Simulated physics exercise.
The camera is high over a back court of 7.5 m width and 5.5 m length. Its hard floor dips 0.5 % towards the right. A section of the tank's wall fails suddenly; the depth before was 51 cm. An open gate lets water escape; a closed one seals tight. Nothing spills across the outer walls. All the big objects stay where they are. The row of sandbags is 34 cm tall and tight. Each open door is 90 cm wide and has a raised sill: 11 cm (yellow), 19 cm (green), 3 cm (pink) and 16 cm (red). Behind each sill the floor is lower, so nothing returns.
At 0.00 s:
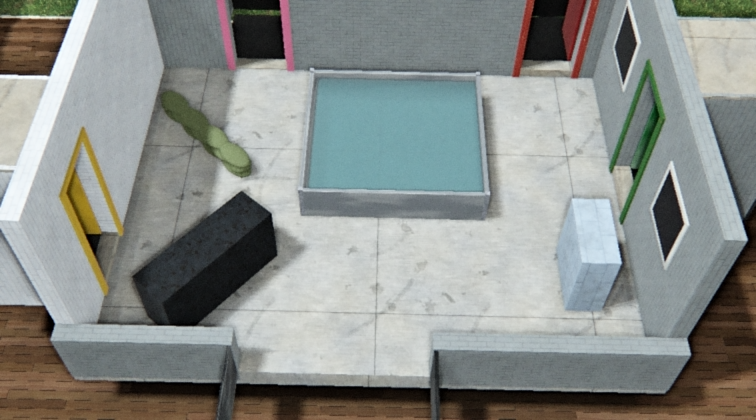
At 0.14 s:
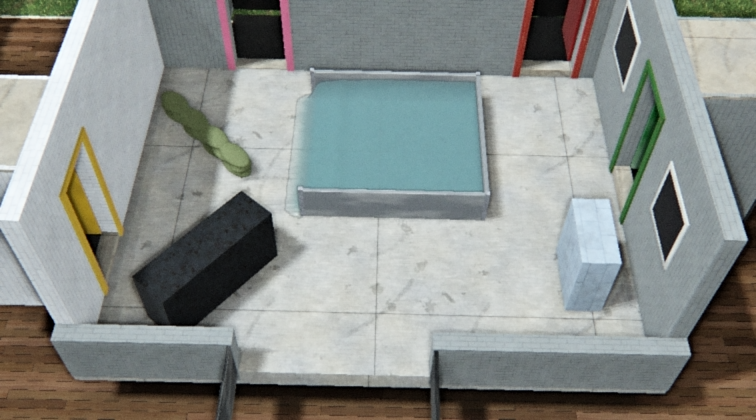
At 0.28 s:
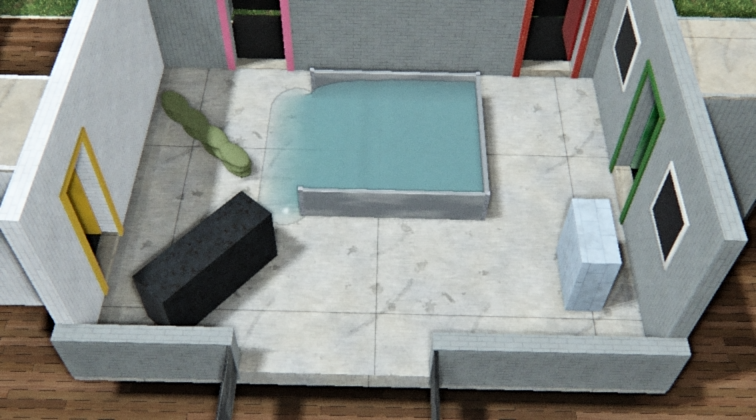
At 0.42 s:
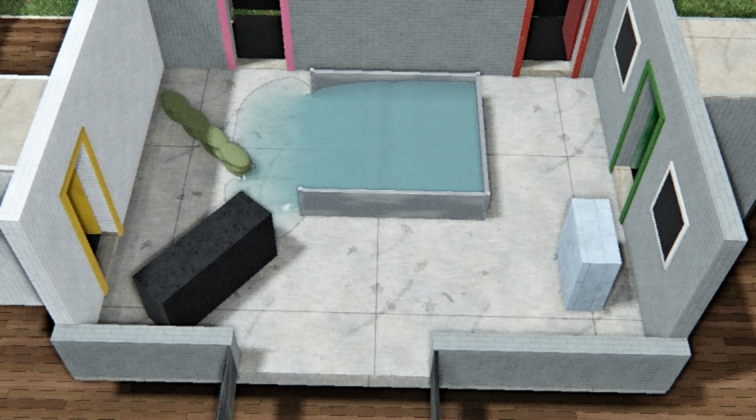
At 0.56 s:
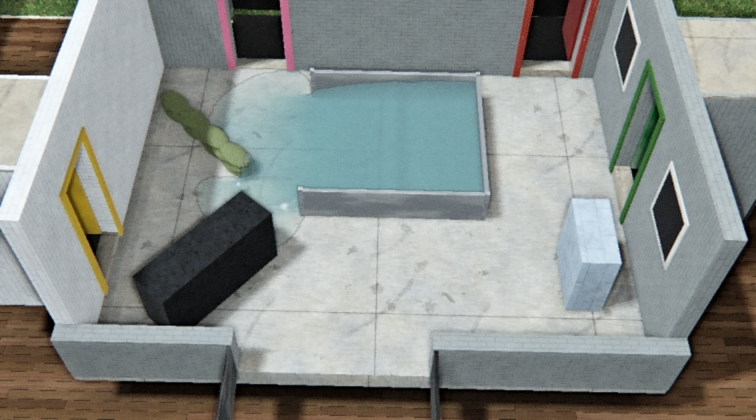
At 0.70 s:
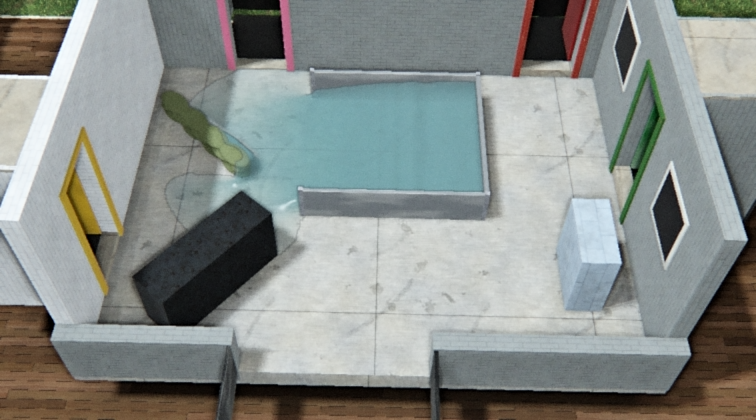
Walled courtyard with a raised tank, its left side giving way and water spreading leftward across the floor around a green bush and black block.
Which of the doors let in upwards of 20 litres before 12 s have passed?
Door by door: At the yellow door it goes over the limit; at the green door it does not reach the limit; at the pink door it exceeds the limit; at the red door it keeps below the limit.
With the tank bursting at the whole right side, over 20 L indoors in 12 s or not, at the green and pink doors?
Then: Green over, pink over.
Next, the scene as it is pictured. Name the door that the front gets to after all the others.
Last comes the green one.
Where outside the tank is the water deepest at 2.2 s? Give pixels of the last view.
Near (172, 79).
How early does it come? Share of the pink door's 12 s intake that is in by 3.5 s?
Some 35 per cent by then.
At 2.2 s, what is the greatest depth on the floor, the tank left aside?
About 42 cm.
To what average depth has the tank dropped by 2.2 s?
About 24 cm.
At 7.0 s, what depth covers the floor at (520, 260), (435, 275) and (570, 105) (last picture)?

────────

What you need to do:
Starting at the line that contains "At 2.2 s, what", print every line through the end of the listing, word for word. Leave out all the rest.

Full solution:
At 2.2 s, what is the greatest depth on the floor, the tank left aside?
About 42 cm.
To what average depth has the tank dropped by 2.2 s?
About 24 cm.
At 7.0 s, what depth covers the floor at (520, 260), (435, 275) and (570, 105) (last picture)?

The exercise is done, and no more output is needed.